# WHAT TO PRODUCE
Quote the data below in full, minus the images.

# GIVEN INFORMATION
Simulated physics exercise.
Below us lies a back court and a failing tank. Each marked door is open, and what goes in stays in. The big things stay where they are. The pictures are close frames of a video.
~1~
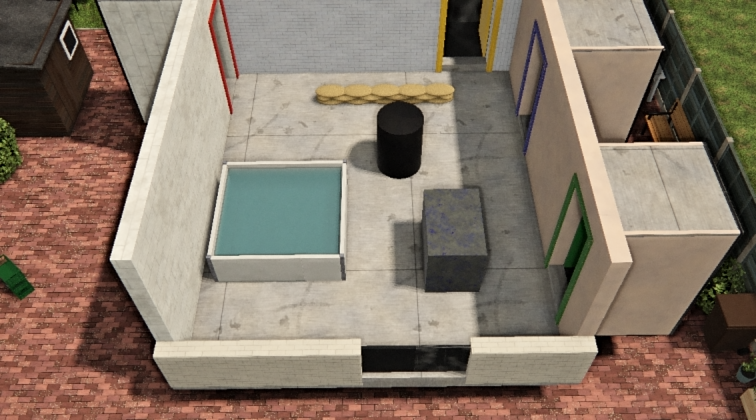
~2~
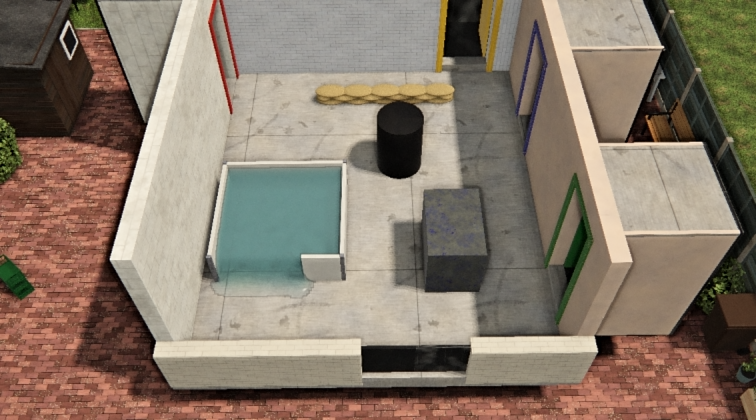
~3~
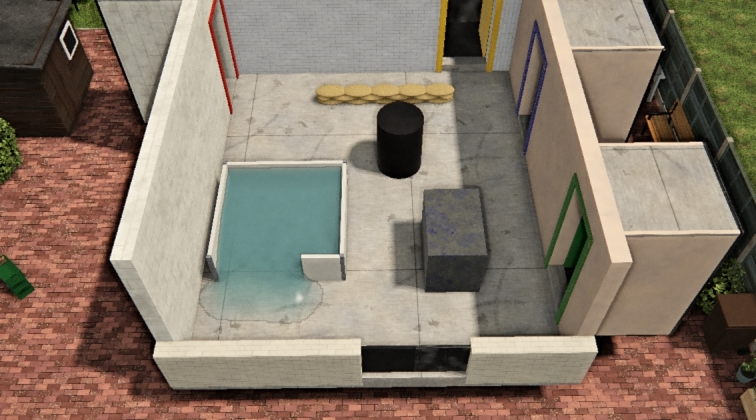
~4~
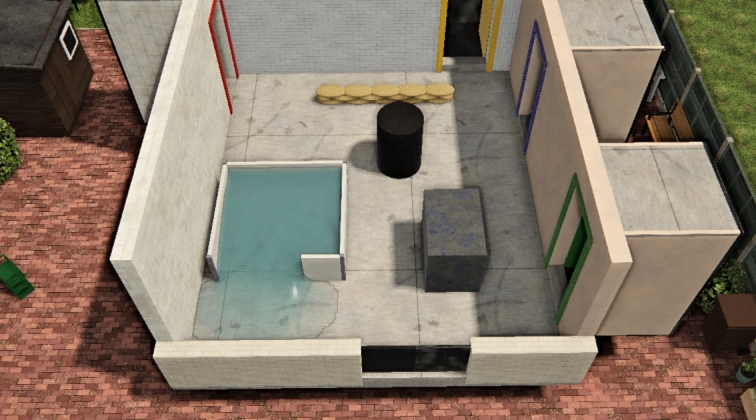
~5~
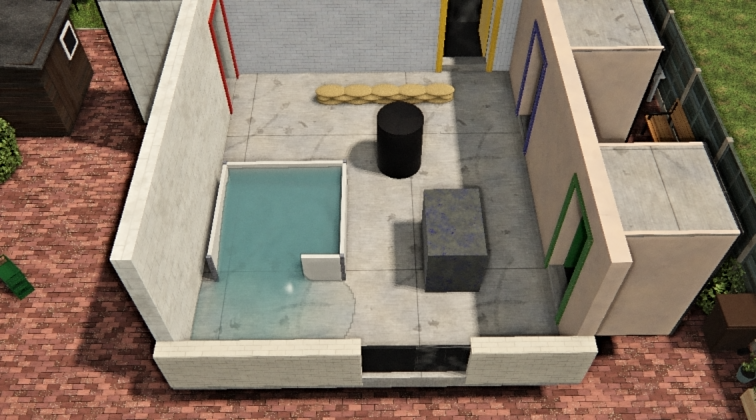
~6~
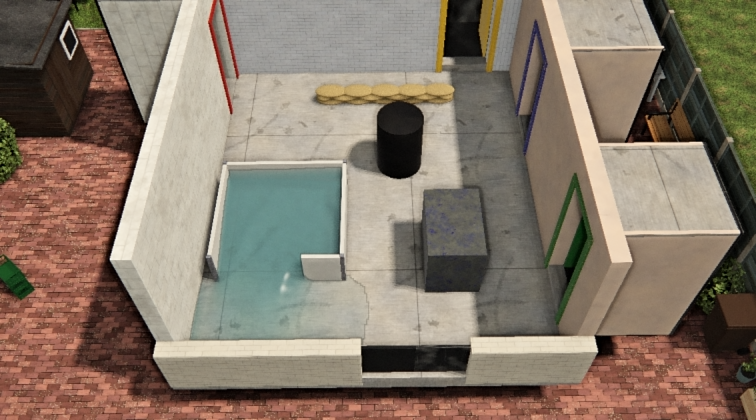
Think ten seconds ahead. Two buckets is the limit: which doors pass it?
In the end: The green door lets in a lot; the red door admits no more than that; the yellow door admits no more than that; the blue door admits no more than that.
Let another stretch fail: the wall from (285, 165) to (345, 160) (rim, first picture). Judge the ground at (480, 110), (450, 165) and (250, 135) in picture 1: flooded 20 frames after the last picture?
One after the other: Awash, wet, wet.
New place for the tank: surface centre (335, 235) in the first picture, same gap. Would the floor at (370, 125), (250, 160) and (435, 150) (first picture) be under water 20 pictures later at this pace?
In turn: Dry, under water, not flooded.
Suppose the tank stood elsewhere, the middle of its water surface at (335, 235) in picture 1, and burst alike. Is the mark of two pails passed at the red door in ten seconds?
Then: The red door takes more.
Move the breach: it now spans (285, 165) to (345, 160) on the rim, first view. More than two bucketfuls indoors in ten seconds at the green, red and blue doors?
Green is under, red takes more, blue is over.
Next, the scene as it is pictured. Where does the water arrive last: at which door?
I say the door marked yellow.
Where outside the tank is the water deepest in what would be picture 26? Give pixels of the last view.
Near (553, 327).
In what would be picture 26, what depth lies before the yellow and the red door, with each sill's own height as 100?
About 0 and 60 per cent.
A moment on, water covers 10 % of the floor; the green door not reached, the red door not reached, the yellow door not reached, the blue door not reached.
Next, water covers 25 % of the floor; the green door not reached, the red door not reached, the yellow door not reached, the blue door not reached.
Then, water covers 40 % of the floor; the green door over two buckets in, the red door wet at the sill, nothing in, the yellow door not reached, the blue door not reached.
Later, water covers 80 % of the floor; the green door far over two buckets in, the red door under two buckets in, the yellow door not reached, the blue door wet at the sill, nothing in.
In the end, water covers 95 % of the floor; the green door far over two buckets in, the red door under two buckets in, the yellow door wet at the sill, nothing in, the blue door wet at the sill, nothing in.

# REPLY TO THE TASK
Simulated physics exercise.
Below us lies a back court and a failing tank. Each marked door is open, and what goes in stays in. The big things stay where they are. The pictures are close frames of a video.
~1~
~2~
~3~
~4~
~5~
~6~
Think ten seconds ahead. Two buckets is the limit: which doors pass it?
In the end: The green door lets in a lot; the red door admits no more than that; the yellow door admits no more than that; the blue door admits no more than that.
Let another stretch fail: the wall from (285, 165) to (345, 160) (rim, first picture). Judge the ground at (480, 110), (450, 165) and (250, 135) in picture 1: flooded 20 frames after the last picture?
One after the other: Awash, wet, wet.
New place for the tank: surface centre (335, 235) in the first picture, same gap. Would the floor at (370, 125), (250, 160) and (435, 150) (first picture) be under water 20 pictures later at this pace?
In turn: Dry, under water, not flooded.
Suppose the tank stood elsewhere, the middle of its water surface at (335, 235) in picture 1, and burst alike. Is the mark of two pails passed at the red door in ten seconds?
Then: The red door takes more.
Move the breach: it now spans (285, 165) to (345, 160) on the rim, first view. More than two bucketfuls indoors in ten seconds at the green, red and blue doors?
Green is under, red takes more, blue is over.
Next, the scene as it is pictured. Where does the water arrive last: at which door?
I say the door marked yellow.
Where outside the tank is the water deepest in what would be picture 26? Give pixels of the last view.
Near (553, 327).
In what would be picture 26, what depth lies before the yellow and the red door, with each sill's own height as 100?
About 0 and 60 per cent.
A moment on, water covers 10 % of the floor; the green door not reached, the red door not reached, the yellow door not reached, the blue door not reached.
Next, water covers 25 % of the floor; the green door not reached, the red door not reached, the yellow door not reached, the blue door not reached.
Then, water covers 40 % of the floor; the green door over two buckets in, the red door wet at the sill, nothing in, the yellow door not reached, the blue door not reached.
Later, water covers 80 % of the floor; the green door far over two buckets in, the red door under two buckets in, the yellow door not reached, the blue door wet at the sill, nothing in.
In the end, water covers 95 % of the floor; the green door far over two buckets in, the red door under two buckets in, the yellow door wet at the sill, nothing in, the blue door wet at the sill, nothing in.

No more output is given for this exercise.